#### Work to complete:
Your answer should be a single number: the count of lines that include the word "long".

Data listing
===============

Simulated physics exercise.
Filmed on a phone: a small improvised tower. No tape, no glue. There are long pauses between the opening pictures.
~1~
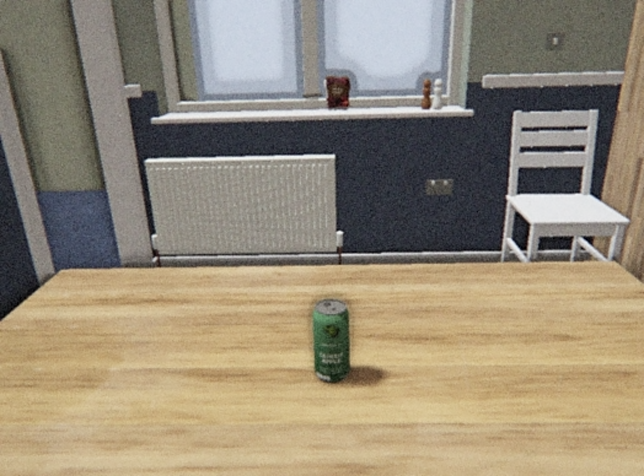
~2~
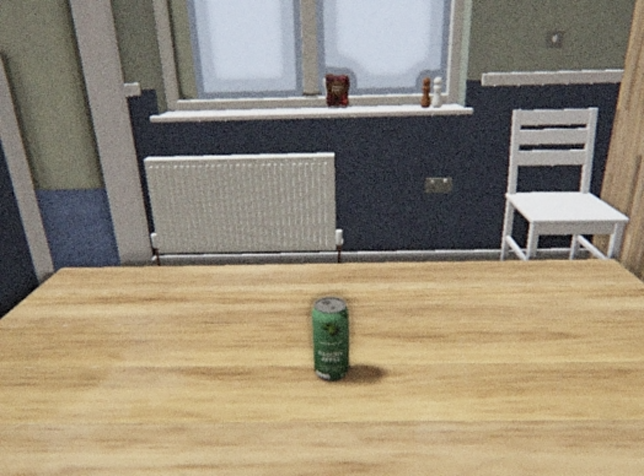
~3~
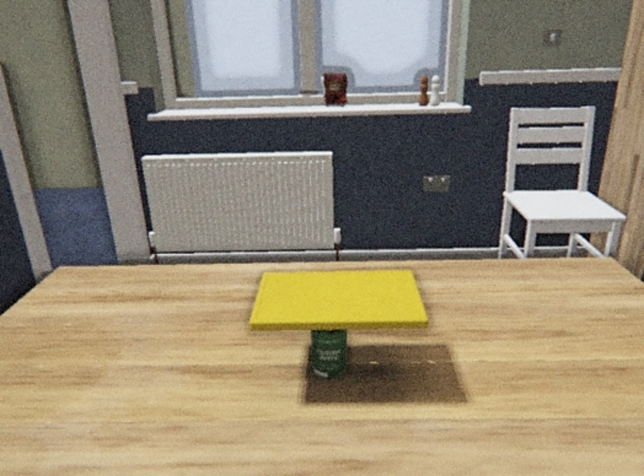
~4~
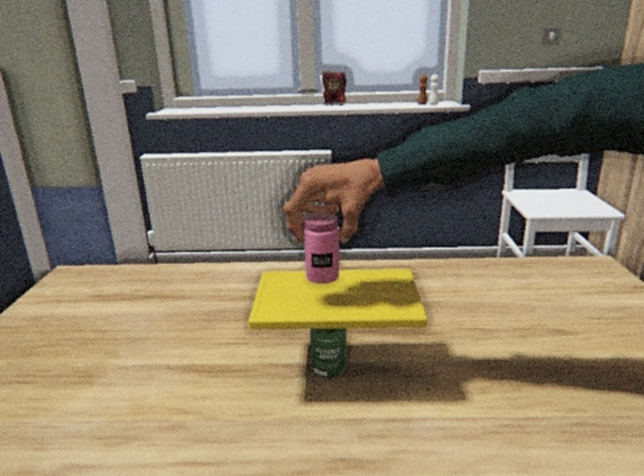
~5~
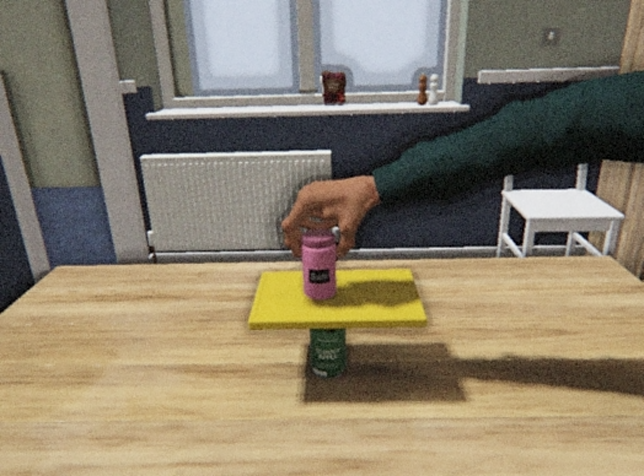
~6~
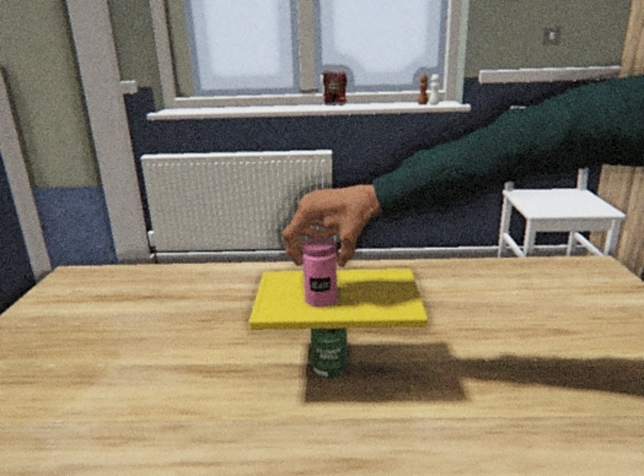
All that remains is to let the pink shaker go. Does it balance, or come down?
As it turns out, it stays up.
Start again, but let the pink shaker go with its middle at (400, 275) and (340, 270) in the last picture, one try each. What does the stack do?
First, it loses its balance; second, it keeps its balance.
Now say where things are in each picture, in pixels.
The last thing is not in view yet, in the first picture.
The last thing is not in view yet, in the second picture.
The last thing is not in view yet; yellow lid (338, 298), in the third picture.
Coming down; pink shaker (322, 248); yellow lid (337, 297), in the fourth picture.
Coming down; pink shaker (319, 264); yellow lid (337, 297), in the fifth picture.
Set down, still held; pink shaker (320, 272); yellow lid (338, 297), in the sixth picture.
Then, 0.20 s later than the last frame, all is still.
Then, 0.60 s later than the last frame, pink shaker resting near (320, 272).
When it is over, all 3 as before. End places, in pixels of the last picture, pink shaker near (320, 272). The stack keeps its balance.
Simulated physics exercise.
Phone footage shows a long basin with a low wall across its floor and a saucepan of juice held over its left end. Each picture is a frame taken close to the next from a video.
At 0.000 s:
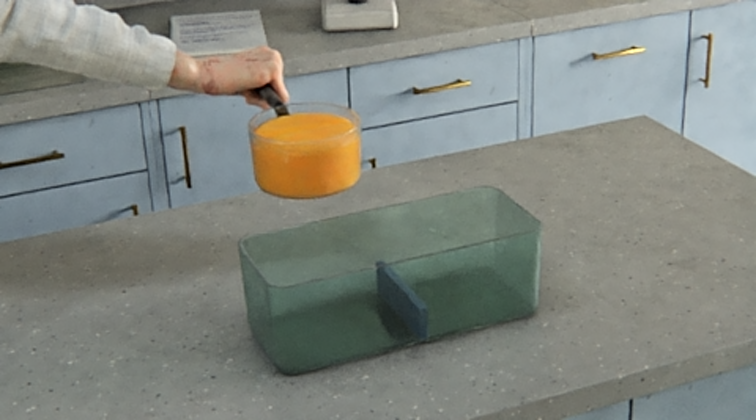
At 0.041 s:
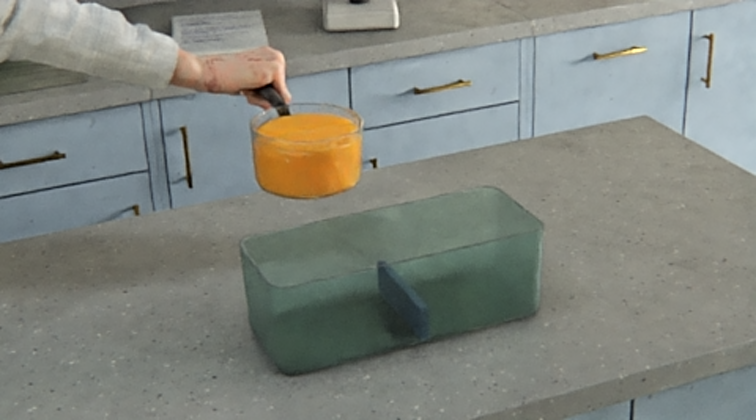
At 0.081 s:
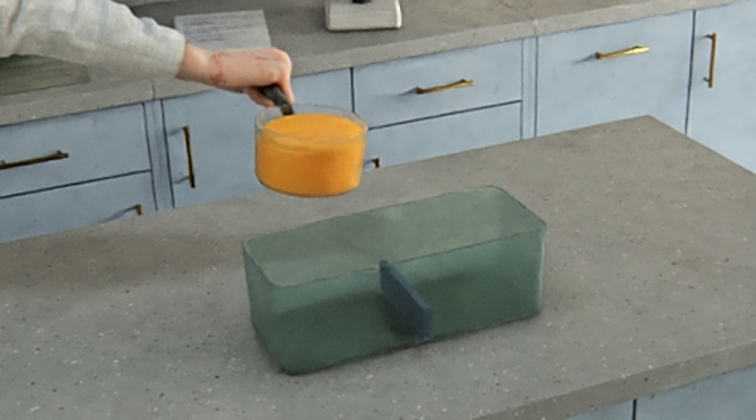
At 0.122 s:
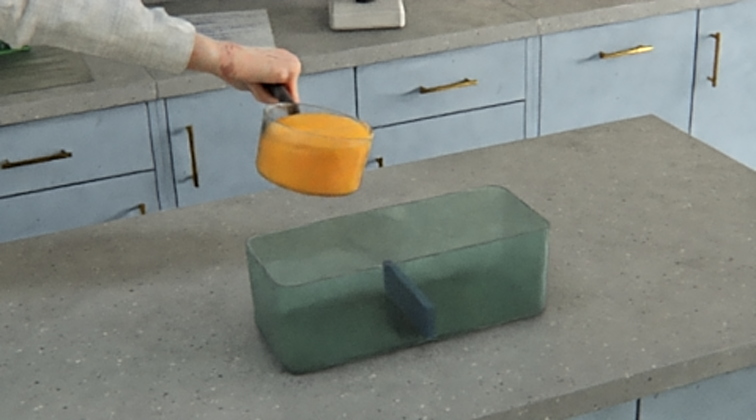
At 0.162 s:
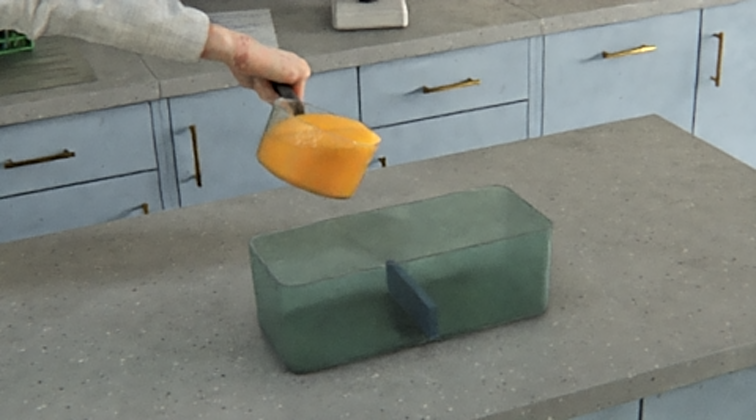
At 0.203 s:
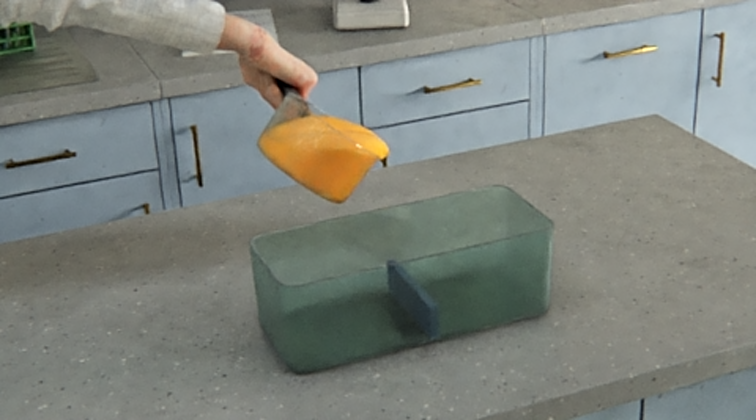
Clear saucepan of orange juice tilting steadily to the right in a person's hand above a green, low-walled basin on a grey counter.
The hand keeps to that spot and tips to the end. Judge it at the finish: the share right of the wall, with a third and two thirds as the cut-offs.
At the finish, the right of the wall has a third to two thirds.
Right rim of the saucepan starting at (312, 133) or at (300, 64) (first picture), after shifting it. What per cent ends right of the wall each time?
It comes to 15 % the first time and 10 % the second.
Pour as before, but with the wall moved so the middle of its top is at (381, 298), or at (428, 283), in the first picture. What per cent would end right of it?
About 65 per cent on the first try, and 15 per cent on the second.
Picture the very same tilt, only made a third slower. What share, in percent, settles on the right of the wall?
Something like 55 percent.
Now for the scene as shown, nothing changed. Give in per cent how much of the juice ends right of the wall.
40 in a hundred.
A moment on, the saucepan is tipped right over and 14 per cent is still to pour, 19 is left of the wall and 30 right of it.
Next, the saucepan is tipped right over and 1 per cent is still to pour, 55 is left of the wall and 40 right of it.
Then the saucepan is tipped right over and 0 per cent is still to pour, 57 is left of the wall and 39 right of it.
Later the saucepan is tipped right over and 0 per cent is still to pour, 57 is left of the wall and 40 right of it.
At rest 57 per cent lies left of the wall, 40 right of it and 2 outside.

===============

#### Finished task:
2